What is being asked: Check each line of the material below, and copy it if it holds the string "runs".

— start of Task material —

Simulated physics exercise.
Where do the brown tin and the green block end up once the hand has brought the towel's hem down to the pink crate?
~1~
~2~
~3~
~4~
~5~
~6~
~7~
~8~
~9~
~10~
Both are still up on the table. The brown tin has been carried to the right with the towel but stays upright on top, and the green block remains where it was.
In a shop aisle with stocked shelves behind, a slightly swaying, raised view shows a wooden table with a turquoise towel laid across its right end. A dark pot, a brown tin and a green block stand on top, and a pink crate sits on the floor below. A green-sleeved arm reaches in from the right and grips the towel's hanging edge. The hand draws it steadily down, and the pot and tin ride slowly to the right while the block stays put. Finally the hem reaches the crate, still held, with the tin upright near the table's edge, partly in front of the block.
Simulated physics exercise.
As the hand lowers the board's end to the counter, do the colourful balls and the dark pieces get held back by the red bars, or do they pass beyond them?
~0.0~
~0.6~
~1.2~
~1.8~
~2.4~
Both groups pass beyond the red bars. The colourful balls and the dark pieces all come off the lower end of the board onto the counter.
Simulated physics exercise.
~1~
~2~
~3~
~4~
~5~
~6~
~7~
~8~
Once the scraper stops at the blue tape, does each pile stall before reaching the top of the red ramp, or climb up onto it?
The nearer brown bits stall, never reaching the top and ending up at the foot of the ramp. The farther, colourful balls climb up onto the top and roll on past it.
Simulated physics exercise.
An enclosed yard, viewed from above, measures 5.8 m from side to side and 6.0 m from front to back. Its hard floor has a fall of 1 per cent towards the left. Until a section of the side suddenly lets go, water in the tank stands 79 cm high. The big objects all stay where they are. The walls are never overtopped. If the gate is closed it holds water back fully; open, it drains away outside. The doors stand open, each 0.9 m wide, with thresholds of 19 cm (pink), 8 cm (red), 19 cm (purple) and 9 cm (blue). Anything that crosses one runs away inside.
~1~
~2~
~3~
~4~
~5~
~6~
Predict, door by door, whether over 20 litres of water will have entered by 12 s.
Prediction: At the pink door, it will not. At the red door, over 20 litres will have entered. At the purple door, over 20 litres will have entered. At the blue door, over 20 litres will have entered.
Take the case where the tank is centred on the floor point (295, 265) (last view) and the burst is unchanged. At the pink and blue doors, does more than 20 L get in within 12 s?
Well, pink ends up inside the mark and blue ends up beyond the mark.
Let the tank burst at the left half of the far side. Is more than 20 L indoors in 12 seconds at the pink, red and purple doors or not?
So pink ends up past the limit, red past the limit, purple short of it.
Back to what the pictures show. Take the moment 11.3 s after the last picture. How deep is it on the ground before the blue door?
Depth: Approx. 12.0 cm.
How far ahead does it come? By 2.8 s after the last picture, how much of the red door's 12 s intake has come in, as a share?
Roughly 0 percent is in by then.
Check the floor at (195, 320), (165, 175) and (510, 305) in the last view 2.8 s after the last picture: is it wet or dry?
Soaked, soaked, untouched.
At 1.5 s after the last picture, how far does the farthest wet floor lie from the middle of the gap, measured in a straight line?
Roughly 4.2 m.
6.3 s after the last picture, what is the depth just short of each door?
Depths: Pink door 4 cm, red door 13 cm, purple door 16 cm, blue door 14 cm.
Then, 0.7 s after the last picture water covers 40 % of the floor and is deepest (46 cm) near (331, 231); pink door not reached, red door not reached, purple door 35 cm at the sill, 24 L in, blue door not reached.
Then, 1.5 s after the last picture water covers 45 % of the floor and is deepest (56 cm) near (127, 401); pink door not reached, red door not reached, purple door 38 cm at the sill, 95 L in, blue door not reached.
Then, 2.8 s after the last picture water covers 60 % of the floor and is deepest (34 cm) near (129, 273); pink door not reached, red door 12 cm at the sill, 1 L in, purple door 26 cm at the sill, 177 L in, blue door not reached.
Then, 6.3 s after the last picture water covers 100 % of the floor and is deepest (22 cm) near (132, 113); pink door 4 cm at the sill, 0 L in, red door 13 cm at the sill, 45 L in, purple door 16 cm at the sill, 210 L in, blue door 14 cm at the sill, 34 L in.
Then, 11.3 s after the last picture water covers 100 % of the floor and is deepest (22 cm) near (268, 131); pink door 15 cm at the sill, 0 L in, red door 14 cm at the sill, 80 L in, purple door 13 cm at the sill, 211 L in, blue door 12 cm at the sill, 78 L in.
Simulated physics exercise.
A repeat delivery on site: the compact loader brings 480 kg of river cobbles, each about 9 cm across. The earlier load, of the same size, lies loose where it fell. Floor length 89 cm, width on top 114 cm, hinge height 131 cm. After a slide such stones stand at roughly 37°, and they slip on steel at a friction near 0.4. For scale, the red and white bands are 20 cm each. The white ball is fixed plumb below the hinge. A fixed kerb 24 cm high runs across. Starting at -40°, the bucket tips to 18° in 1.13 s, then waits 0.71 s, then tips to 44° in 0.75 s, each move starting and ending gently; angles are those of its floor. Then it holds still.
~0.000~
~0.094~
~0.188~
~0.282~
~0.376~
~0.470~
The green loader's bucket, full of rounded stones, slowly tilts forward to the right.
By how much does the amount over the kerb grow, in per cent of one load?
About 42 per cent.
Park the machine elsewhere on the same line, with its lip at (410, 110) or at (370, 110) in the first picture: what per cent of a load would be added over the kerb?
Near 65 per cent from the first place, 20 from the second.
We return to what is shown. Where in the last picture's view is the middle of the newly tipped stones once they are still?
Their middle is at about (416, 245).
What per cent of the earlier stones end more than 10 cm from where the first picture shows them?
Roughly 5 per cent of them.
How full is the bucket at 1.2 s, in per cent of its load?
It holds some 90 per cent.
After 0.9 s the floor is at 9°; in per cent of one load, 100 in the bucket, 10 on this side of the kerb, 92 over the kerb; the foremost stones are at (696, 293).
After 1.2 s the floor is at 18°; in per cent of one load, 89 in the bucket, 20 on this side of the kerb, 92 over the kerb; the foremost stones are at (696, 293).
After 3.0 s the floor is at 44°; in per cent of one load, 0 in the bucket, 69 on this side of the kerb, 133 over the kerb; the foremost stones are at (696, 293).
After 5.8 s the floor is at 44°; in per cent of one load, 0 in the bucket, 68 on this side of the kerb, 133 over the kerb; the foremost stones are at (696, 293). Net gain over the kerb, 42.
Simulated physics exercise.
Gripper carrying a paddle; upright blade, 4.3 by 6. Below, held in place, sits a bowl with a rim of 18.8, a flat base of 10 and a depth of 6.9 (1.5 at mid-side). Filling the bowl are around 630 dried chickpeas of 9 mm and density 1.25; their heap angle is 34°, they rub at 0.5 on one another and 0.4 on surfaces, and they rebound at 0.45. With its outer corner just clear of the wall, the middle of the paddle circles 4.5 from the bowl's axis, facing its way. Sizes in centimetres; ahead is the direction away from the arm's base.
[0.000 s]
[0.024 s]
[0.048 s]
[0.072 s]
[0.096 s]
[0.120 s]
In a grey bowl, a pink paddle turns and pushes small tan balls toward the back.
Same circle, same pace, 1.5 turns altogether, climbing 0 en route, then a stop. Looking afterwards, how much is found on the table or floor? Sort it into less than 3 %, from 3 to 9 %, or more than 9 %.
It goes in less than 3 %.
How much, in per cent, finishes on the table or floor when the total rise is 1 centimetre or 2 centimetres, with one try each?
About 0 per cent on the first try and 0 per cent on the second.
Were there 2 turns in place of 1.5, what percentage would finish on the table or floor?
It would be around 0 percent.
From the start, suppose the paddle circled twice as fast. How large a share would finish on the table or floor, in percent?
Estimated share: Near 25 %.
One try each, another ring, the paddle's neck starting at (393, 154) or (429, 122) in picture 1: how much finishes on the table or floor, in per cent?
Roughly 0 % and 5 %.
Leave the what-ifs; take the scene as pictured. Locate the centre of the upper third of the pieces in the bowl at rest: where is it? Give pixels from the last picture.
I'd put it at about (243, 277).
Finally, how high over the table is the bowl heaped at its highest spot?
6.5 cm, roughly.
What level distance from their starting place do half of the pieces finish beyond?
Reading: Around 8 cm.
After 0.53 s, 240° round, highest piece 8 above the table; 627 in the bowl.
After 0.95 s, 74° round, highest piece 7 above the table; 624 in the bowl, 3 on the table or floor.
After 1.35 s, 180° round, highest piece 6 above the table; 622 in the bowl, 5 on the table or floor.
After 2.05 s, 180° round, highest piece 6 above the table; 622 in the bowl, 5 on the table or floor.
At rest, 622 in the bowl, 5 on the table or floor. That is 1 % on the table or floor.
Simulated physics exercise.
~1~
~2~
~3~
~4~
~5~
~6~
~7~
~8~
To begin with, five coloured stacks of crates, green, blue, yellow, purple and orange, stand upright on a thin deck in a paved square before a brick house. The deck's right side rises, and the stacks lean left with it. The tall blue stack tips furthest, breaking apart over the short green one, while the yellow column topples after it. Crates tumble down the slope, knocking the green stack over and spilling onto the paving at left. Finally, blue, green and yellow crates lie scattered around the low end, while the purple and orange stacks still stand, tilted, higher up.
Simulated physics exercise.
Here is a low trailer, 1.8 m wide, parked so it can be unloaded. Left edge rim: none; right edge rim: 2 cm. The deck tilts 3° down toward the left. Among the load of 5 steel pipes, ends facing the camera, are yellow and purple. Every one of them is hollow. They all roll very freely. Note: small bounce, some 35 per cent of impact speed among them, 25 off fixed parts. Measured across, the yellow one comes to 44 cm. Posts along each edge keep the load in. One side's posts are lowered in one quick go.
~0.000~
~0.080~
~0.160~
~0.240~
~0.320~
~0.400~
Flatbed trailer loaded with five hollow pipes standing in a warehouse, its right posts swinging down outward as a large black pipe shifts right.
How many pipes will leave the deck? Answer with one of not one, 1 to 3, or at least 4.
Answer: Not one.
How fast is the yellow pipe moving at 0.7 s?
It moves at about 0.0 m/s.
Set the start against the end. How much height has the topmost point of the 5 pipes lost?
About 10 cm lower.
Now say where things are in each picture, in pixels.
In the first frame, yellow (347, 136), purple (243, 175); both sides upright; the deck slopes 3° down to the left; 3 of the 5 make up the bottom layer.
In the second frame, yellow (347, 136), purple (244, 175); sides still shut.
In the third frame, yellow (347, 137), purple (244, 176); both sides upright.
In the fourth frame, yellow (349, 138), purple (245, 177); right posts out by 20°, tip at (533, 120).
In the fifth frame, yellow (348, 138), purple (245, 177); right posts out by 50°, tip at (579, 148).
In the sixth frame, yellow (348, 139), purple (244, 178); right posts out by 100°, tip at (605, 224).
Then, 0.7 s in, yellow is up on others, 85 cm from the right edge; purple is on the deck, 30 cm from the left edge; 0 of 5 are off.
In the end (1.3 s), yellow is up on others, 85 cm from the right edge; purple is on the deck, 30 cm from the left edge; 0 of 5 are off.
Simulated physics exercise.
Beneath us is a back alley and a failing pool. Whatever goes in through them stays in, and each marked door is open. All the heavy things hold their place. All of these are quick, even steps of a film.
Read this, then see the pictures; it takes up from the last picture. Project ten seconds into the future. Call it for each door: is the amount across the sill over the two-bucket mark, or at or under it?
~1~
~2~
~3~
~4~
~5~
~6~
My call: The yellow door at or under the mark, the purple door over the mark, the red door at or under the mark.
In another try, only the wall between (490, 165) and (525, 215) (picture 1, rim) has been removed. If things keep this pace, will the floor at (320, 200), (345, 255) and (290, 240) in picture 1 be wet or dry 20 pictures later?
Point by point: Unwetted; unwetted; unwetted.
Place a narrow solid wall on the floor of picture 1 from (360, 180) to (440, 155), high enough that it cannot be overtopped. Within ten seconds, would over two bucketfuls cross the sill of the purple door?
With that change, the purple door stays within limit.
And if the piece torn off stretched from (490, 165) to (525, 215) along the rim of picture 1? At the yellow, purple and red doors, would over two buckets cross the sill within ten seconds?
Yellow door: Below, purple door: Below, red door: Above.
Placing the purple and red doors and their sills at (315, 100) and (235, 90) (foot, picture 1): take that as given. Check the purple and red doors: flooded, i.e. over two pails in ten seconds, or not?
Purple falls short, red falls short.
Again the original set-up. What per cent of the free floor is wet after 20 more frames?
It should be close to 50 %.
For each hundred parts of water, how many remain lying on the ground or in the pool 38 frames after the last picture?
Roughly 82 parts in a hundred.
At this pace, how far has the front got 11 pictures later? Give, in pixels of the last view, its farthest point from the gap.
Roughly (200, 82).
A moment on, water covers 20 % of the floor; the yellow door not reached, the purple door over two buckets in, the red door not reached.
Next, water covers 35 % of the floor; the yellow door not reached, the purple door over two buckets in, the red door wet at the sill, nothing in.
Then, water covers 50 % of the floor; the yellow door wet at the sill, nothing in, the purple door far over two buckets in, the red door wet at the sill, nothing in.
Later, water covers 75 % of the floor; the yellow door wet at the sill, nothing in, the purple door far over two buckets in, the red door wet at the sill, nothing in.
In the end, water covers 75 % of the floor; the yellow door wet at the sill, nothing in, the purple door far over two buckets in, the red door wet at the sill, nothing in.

— end of Task material —

Written solution:
An enclosed yard, viewed from above, measures 5.8 m from side to side and 6.0 m from front to back. Its hard floor has a fall of 1 per cent towards the left. Until a section of the side suddenly lets go, water in the tank stands 79 cm high. The big objects all stay where they are. The walls are never overtopped. If the gate is closed it holds water back fully; open, it drains away outside. The doors stand open, each 0.9 m wide, with thresholds of 19 cm (pink), 8 cm (red), 19 cm (purple) and 9 cm (blue). Anything that crosses one runs away inside.
A repeat delivery on site: the compact loader brings 480 kg of river cobbles, each about 9 cm across. The earlier load, of the same size, lies loose where it fell. Floor length 89 cm, width on top 114 cm, hinge height 131 cm. After a slide such stones stand at roughly 37°, and they slip on steel at a friction near 0.4. For scale, the red and white bands are 20 cm each. The white ball is fixed plumb below the hinge. A fixed kerb 24 cm high runs across. Starting at -40°, the bucket tips to 18° in 1.13 s, then waits 0.71 s, then tips to 44° in 0.75 s, each move starting and ending gently; angles are those of its floor. Then it holds still.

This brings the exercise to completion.